((
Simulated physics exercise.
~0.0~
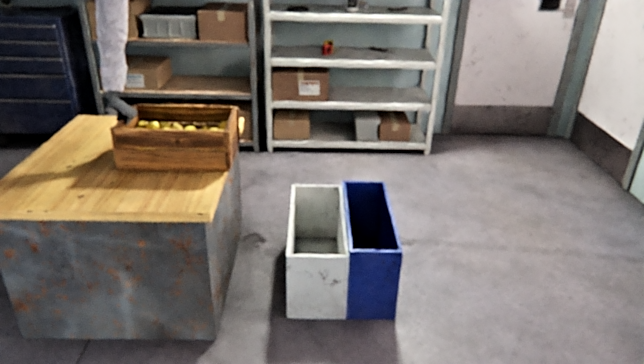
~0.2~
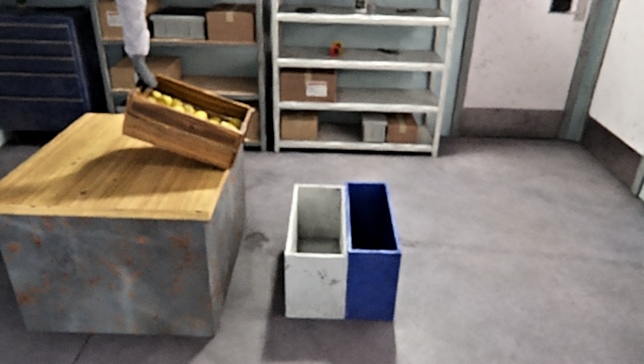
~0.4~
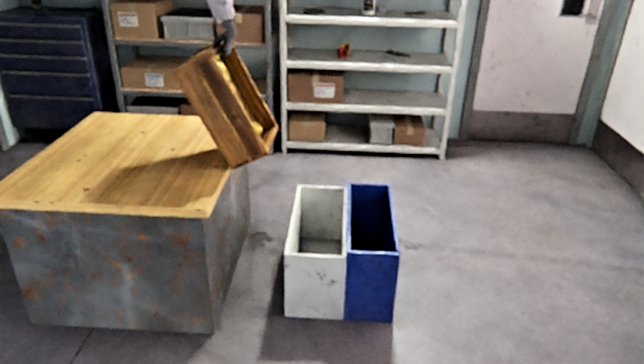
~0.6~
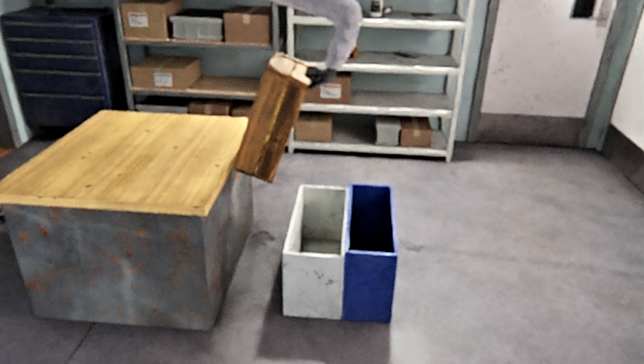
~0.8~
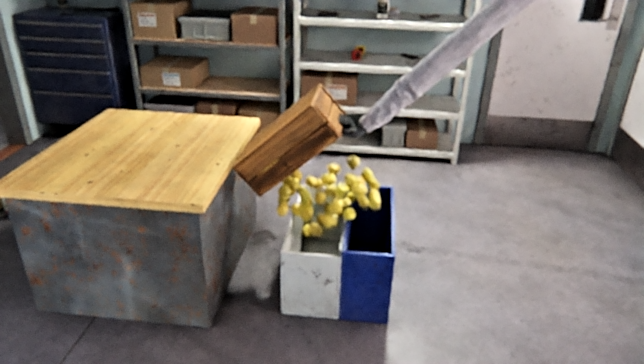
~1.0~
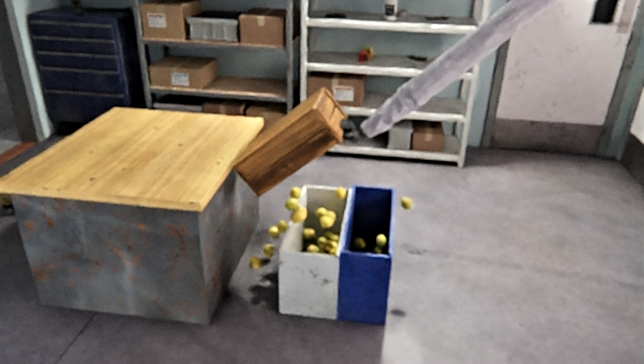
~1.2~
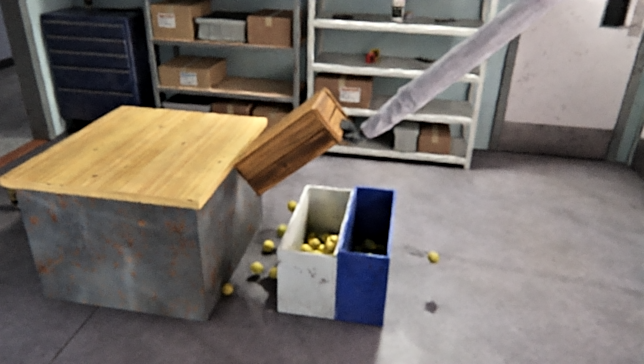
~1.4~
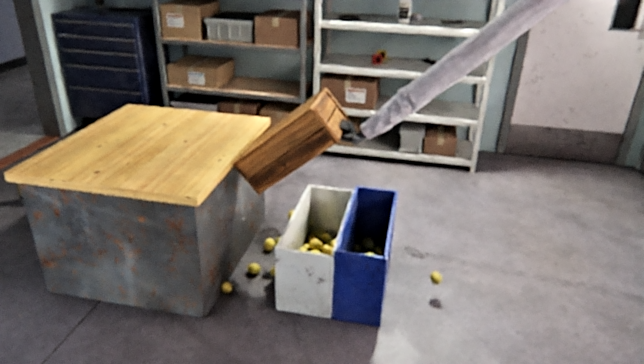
Storage room with shelves, a robotic arm tipping lemons from a wooden crate into white and blue bins, some scattering across the floor.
))
» **PROBLEM TO WORK ON**: Except for the pictures, reproduce every line exactly.

» **FULL ANSWER**:
Simulated physics exercise.
~0.0~
~0.2~
~0.4~
~0.6~
~0.8~
~1.0~
~1.2~
~1.4~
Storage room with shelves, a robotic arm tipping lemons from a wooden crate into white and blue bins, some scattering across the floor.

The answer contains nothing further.